══ RECORDS TO USE ══

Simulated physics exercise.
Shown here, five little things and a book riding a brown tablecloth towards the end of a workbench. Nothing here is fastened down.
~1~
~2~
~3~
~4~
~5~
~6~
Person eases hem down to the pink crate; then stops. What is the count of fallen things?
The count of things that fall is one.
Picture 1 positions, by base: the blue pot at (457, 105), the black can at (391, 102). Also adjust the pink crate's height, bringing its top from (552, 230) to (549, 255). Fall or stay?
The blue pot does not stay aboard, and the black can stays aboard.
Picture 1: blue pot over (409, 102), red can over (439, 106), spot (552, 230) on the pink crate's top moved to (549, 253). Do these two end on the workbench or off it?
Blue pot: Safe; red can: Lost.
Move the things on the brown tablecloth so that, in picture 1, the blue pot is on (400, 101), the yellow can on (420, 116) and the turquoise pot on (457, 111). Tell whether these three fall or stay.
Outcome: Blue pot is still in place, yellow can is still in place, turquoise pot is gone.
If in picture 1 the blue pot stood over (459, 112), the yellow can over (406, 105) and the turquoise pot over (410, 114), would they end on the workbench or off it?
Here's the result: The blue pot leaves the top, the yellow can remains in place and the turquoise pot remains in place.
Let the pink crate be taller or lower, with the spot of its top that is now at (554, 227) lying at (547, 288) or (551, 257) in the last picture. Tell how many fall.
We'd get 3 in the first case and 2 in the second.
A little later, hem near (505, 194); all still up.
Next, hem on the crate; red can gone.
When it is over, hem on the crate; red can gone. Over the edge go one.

═══
══ RECORDS TO USE ══

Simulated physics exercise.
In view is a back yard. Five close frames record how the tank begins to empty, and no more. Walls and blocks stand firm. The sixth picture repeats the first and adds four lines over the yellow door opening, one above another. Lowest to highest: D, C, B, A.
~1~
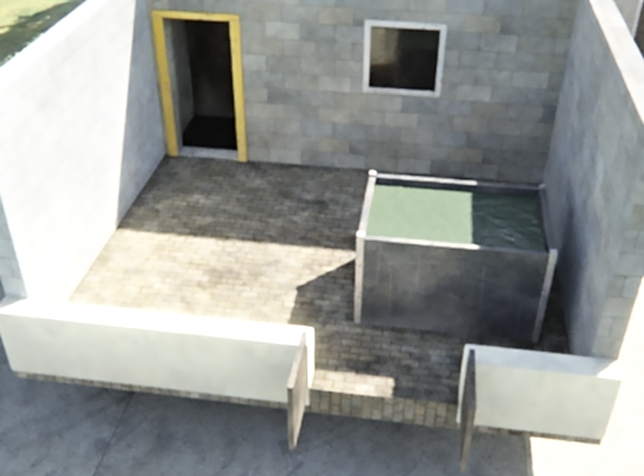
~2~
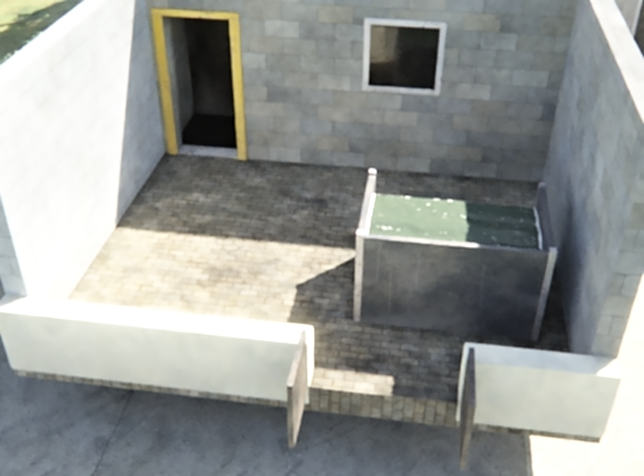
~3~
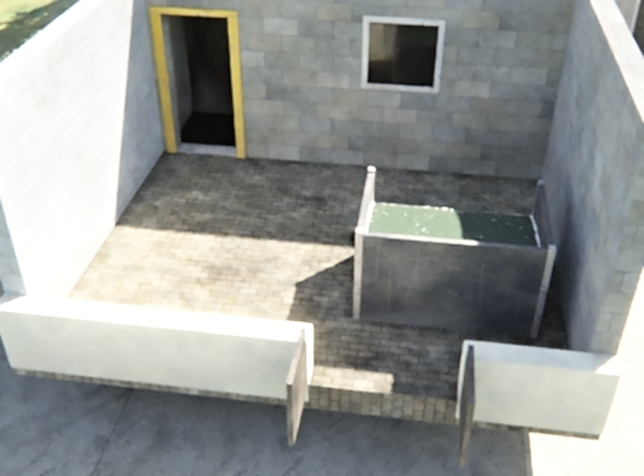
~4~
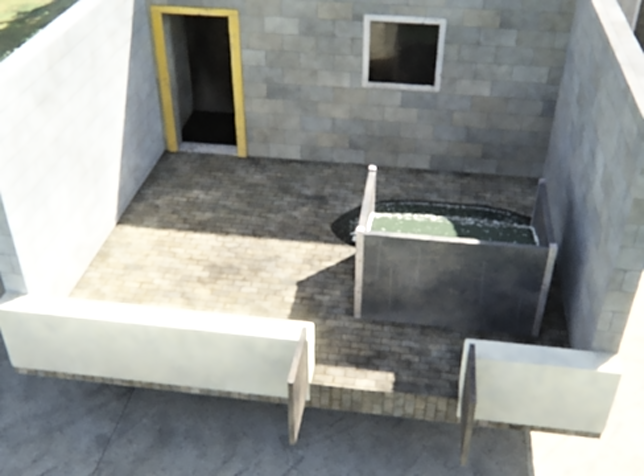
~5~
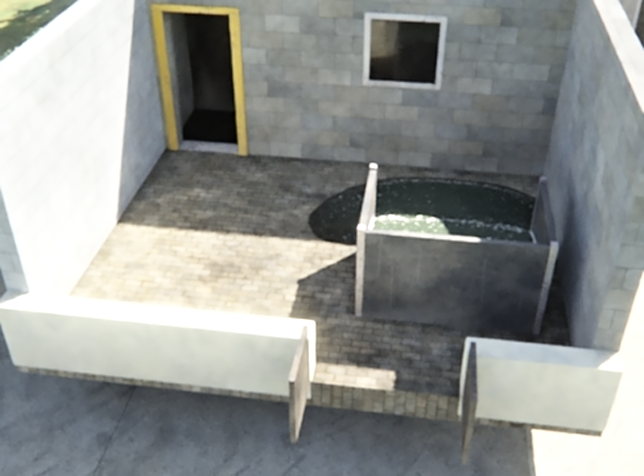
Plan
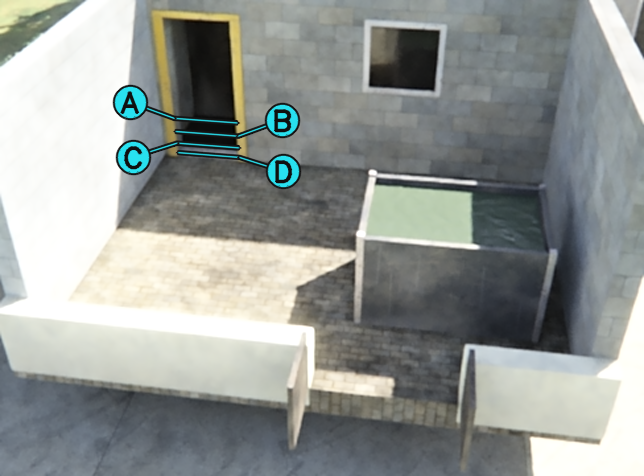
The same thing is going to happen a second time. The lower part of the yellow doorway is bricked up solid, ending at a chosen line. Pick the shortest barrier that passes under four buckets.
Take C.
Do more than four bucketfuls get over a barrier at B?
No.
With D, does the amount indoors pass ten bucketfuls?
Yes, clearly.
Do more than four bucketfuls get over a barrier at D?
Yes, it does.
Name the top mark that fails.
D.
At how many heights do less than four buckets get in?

═══
══ RECORDS TO USE ══

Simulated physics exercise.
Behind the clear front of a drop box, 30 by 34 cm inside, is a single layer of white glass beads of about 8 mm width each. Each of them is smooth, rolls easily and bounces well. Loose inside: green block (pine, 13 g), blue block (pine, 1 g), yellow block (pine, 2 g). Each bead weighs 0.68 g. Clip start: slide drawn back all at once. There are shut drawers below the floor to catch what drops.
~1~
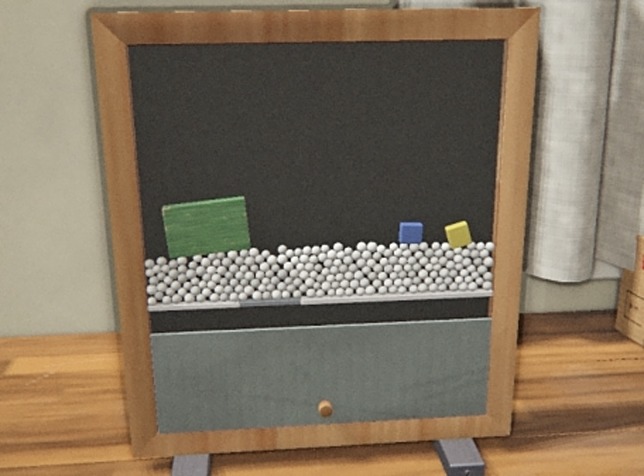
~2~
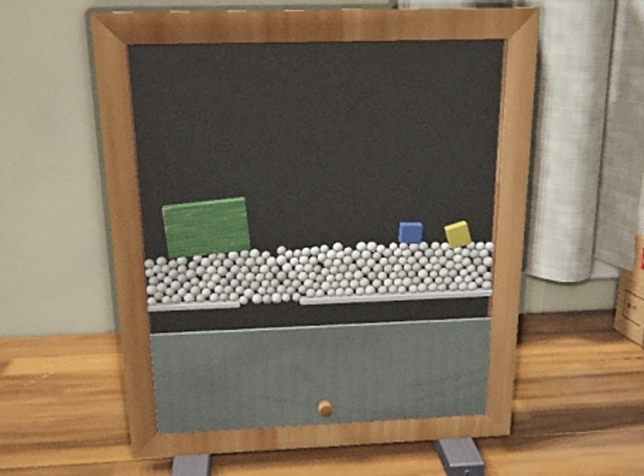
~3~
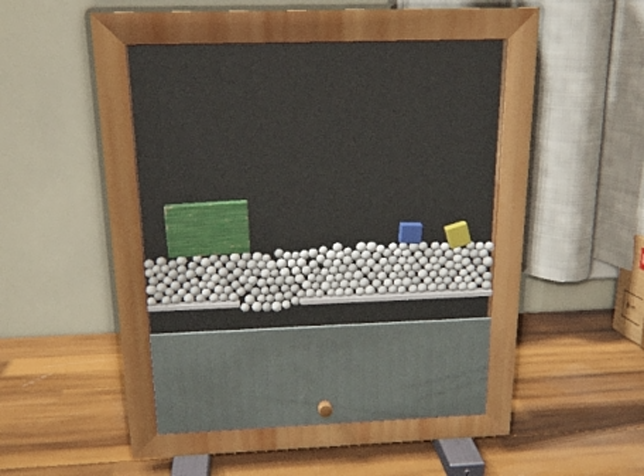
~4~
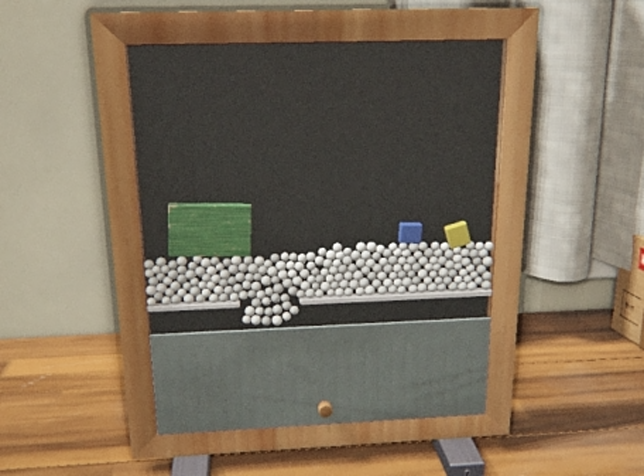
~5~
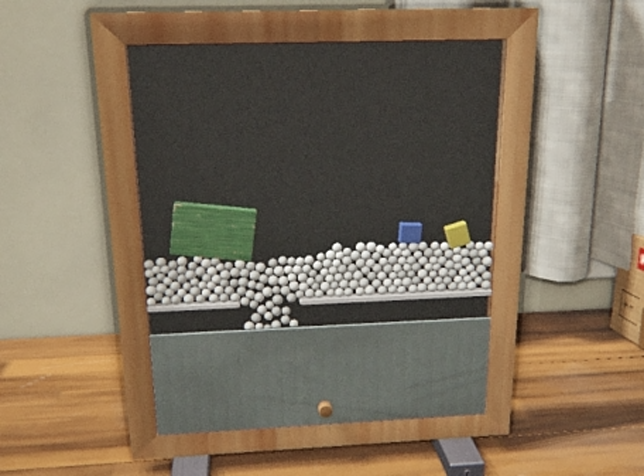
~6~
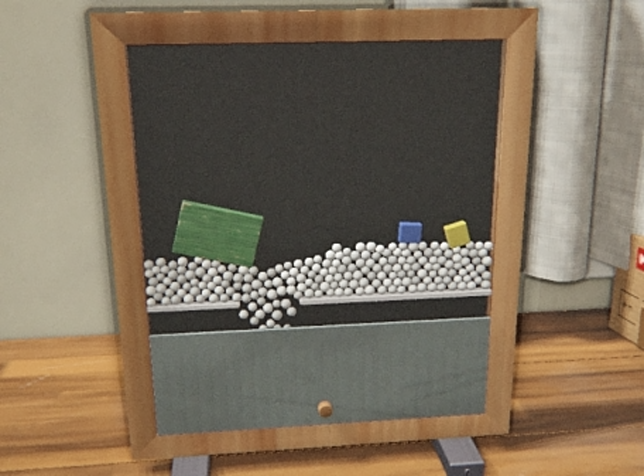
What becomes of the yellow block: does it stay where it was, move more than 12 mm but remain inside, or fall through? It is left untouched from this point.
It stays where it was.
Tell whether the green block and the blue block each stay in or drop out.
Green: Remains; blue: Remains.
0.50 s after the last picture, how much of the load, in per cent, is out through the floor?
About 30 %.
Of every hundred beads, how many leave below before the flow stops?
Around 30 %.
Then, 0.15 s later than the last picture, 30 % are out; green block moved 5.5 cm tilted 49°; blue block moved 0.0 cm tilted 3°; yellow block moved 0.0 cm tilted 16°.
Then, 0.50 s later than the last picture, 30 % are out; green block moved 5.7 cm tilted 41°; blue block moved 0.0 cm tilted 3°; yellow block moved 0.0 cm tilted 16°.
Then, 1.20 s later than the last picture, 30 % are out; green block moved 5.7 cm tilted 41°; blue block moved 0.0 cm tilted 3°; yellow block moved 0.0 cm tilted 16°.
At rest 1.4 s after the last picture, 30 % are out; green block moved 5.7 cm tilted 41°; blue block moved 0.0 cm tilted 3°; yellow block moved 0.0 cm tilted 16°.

═══

• [OBJECTIVE] Give the number of lines in the entries above that include the string "back". No other output is expected.

• [OUTPUT] 2